WHAT THE EXERCISE ASKS
Below are entries. Copy exactly the lines running from the line that holds "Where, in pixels" to the line that holds "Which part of", with both ends included.

PROVIDED DATA
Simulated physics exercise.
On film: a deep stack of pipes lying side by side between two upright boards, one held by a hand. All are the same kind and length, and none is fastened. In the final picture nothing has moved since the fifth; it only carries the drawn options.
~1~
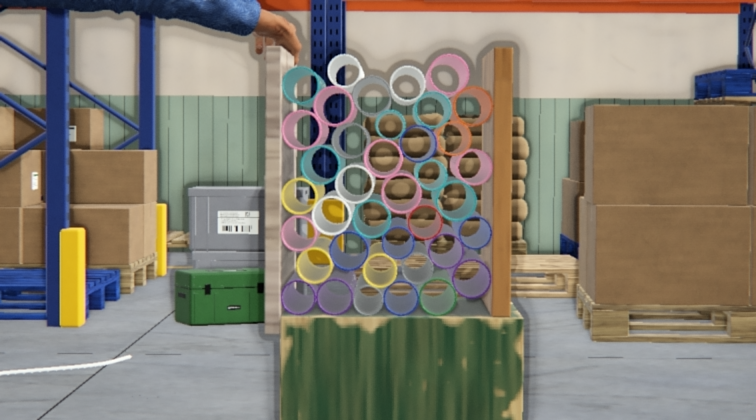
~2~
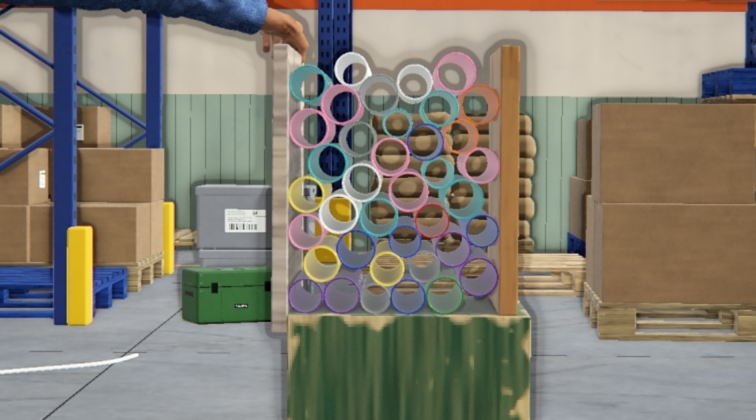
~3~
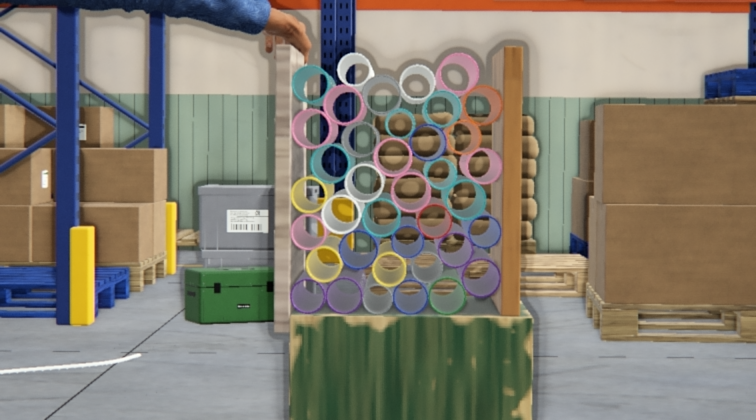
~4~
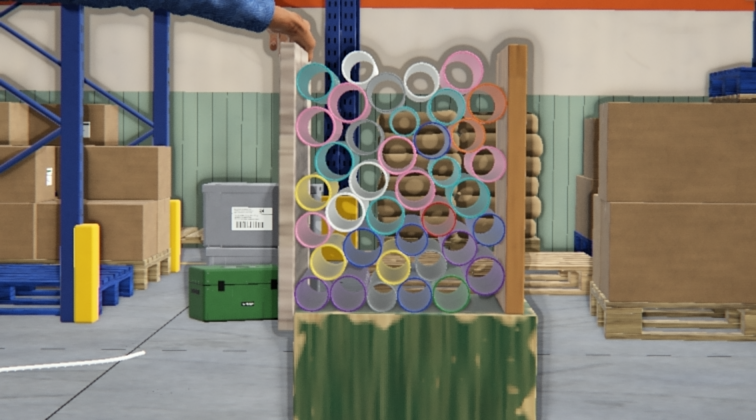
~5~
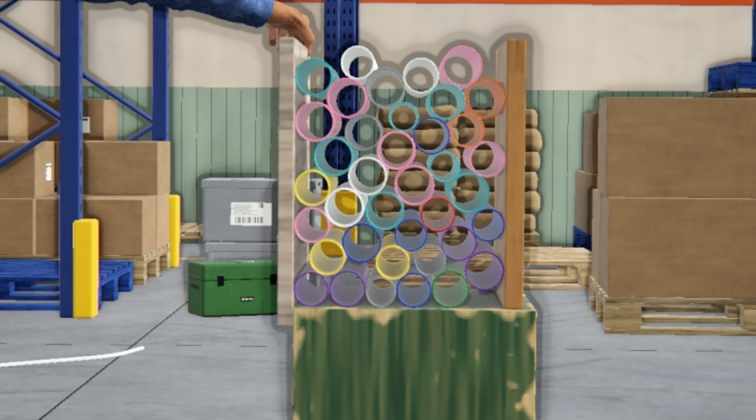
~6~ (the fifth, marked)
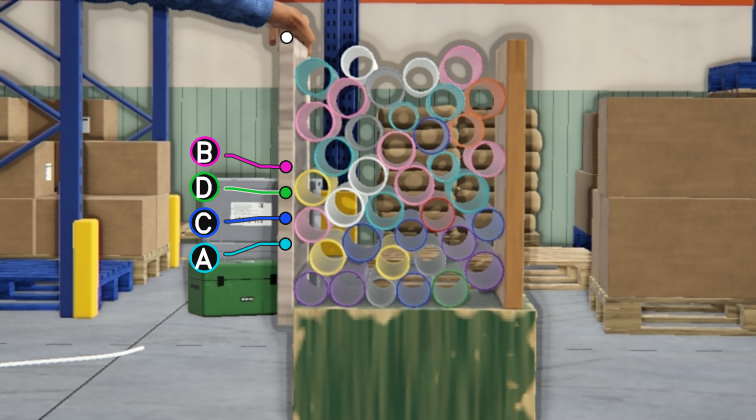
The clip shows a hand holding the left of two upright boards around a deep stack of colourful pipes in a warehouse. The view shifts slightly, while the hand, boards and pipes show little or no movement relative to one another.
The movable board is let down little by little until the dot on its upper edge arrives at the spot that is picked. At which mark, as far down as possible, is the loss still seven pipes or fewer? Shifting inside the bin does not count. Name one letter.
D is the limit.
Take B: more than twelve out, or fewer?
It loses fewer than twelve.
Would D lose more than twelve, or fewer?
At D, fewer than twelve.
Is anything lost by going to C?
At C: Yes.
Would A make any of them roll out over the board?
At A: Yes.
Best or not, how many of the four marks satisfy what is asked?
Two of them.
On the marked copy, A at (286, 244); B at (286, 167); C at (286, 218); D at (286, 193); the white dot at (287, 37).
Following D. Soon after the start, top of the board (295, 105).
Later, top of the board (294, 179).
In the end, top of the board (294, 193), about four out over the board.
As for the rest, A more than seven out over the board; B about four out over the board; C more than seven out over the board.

==

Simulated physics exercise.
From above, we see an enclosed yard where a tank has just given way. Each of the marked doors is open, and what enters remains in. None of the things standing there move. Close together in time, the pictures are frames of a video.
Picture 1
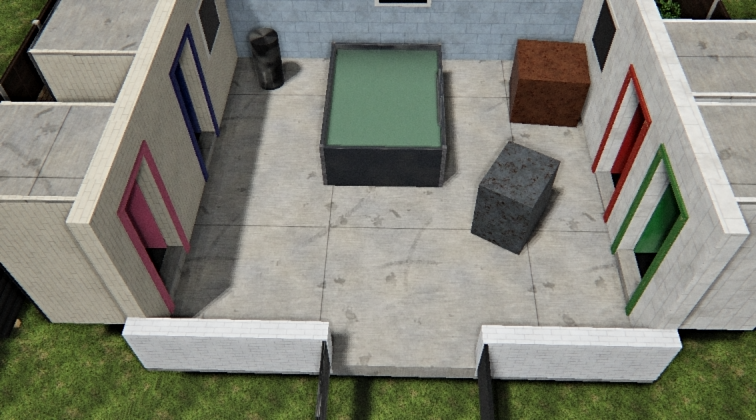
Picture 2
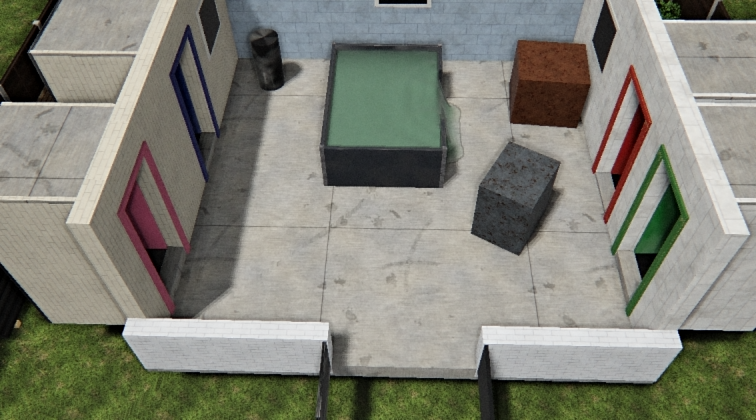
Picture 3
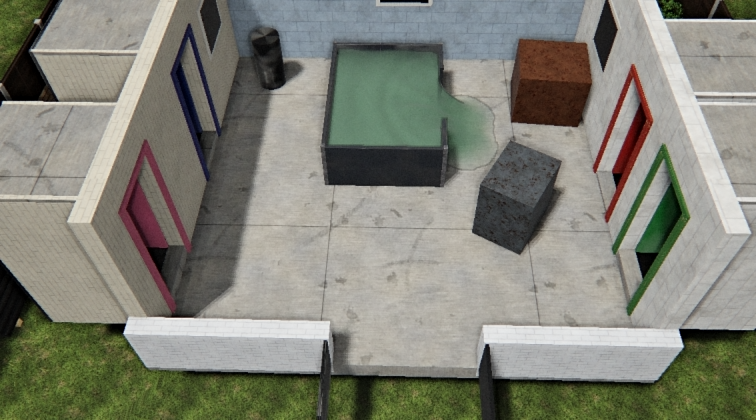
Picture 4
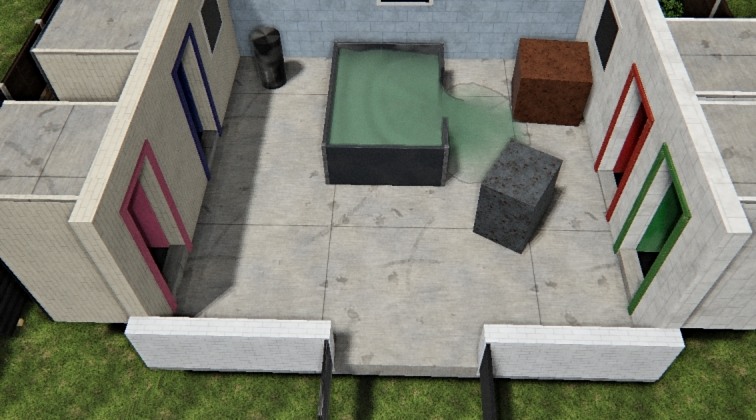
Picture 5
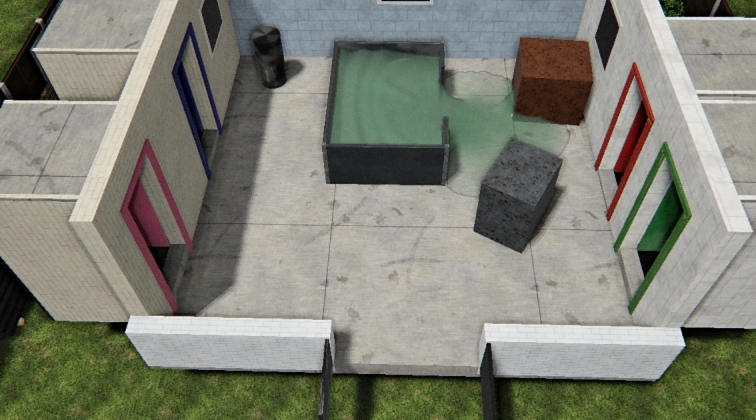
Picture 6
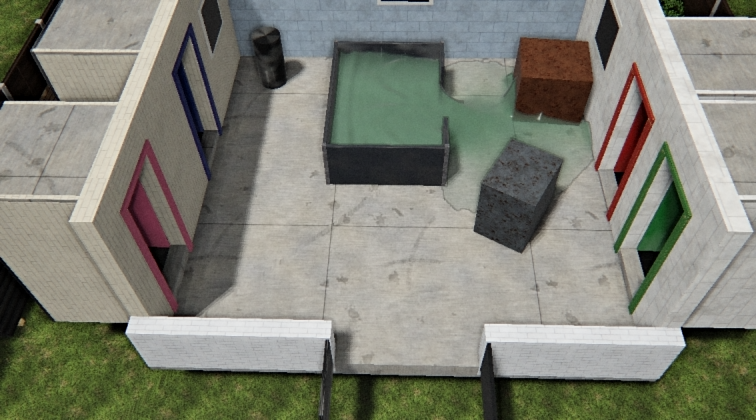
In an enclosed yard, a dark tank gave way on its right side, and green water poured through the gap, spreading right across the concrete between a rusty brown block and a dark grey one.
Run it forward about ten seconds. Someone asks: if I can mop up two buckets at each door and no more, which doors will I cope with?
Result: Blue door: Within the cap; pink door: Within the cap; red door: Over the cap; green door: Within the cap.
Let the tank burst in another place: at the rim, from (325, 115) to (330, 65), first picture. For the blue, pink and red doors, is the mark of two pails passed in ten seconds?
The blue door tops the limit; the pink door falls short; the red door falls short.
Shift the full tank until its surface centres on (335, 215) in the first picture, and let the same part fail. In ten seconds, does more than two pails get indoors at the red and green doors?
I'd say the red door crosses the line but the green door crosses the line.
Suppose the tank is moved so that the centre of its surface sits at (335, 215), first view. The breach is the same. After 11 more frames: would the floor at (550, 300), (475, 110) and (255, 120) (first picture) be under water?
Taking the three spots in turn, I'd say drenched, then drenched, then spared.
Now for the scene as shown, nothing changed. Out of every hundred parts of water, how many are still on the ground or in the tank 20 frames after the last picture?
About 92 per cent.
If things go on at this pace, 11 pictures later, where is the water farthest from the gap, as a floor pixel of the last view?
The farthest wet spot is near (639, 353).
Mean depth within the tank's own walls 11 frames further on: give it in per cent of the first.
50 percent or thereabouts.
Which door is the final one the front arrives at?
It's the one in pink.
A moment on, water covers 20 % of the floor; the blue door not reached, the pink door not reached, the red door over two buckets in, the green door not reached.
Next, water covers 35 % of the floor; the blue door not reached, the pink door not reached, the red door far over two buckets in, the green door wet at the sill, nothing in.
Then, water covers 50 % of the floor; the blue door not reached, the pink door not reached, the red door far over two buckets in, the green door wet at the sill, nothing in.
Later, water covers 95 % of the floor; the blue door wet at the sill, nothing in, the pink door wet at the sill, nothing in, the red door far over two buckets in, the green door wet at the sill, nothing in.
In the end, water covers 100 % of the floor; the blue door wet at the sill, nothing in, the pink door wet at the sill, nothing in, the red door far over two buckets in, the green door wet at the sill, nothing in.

...

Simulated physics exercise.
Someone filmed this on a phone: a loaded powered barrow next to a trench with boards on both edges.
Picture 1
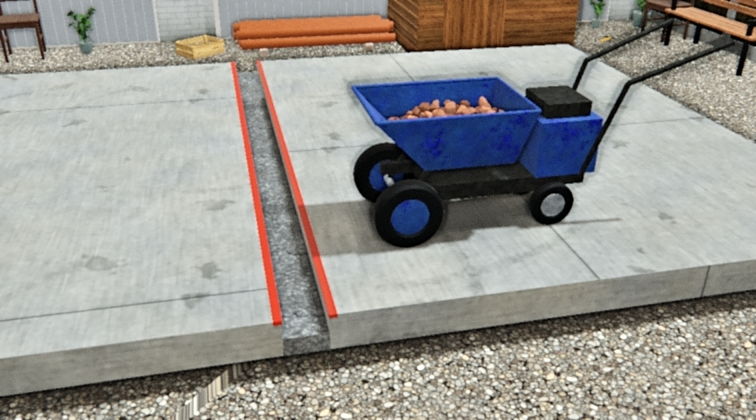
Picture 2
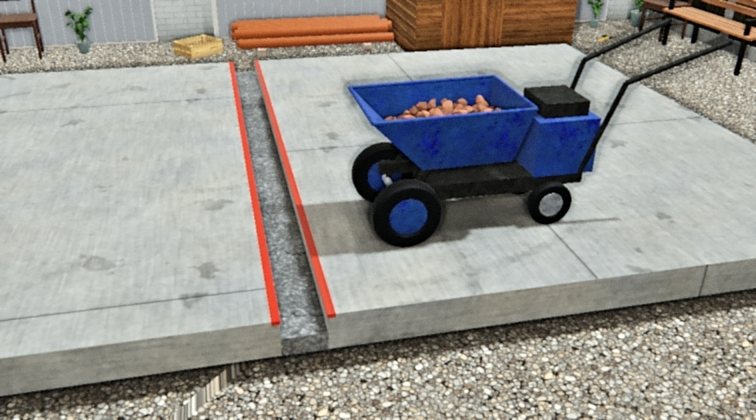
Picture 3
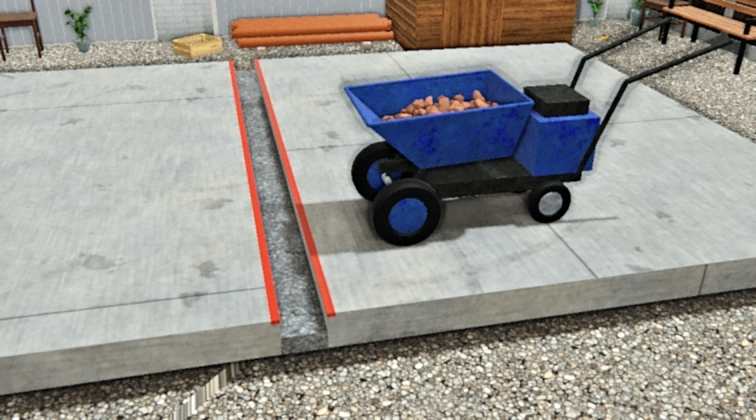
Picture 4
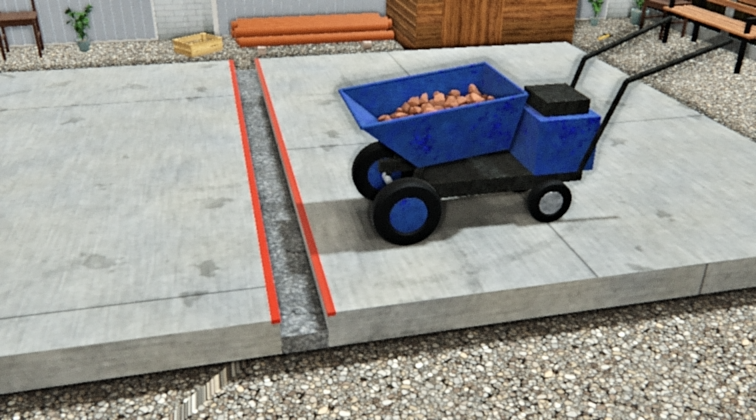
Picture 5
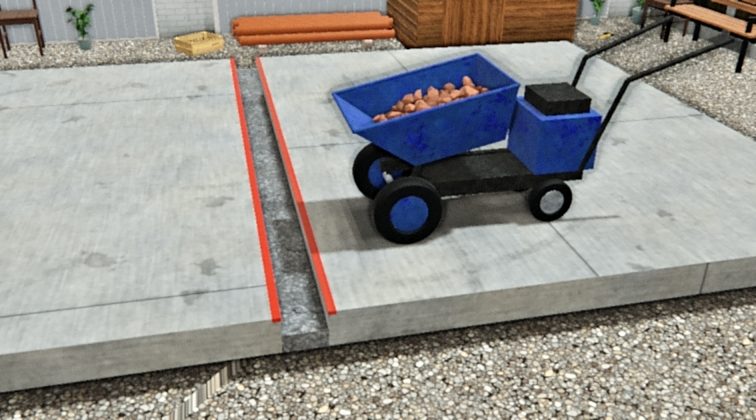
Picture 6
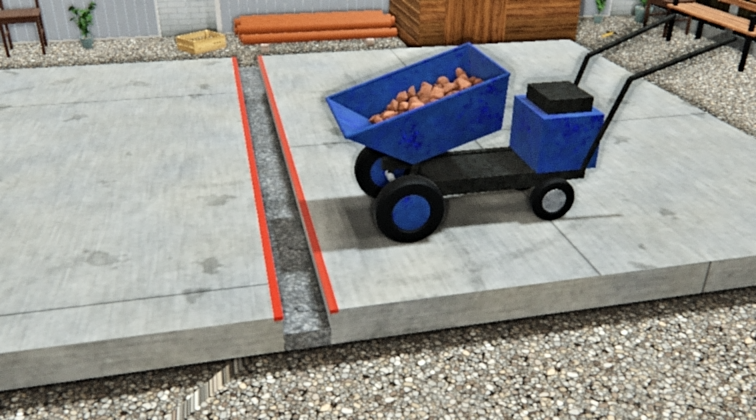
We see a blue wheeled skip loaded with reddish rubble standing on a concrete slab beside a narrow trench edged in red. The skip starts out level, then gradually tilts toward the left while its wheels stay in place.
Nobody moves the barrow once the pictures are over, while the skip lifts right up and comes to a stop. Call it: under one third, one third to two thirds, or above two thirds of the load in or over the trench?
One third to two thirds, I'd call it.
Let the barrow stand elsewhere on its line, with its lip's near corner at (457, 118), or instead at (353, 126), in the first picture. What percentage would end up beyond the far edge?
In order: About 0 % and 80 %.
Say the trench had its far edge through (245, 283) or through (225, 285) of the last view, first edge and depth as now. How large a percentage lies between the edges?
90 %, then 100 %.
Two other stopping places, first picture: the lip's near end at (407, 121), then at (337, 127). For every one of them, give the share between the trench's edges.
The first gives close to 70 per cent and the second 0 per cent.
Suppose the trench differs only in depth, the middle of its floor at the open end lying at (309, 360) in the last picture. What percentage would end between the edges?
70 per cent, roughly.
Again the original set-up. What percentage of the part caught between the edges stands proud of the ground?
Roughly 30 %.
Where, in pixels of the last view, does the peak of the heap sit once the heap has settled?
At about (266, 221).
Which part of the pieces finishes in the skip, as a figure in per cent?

WRITTEN SOLUTION
Where, in pixels of the last view, does the peak of the heap sit once the heap has settled?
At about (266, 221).
Which part of the pieces finishes in the skip, as a figure in per cent?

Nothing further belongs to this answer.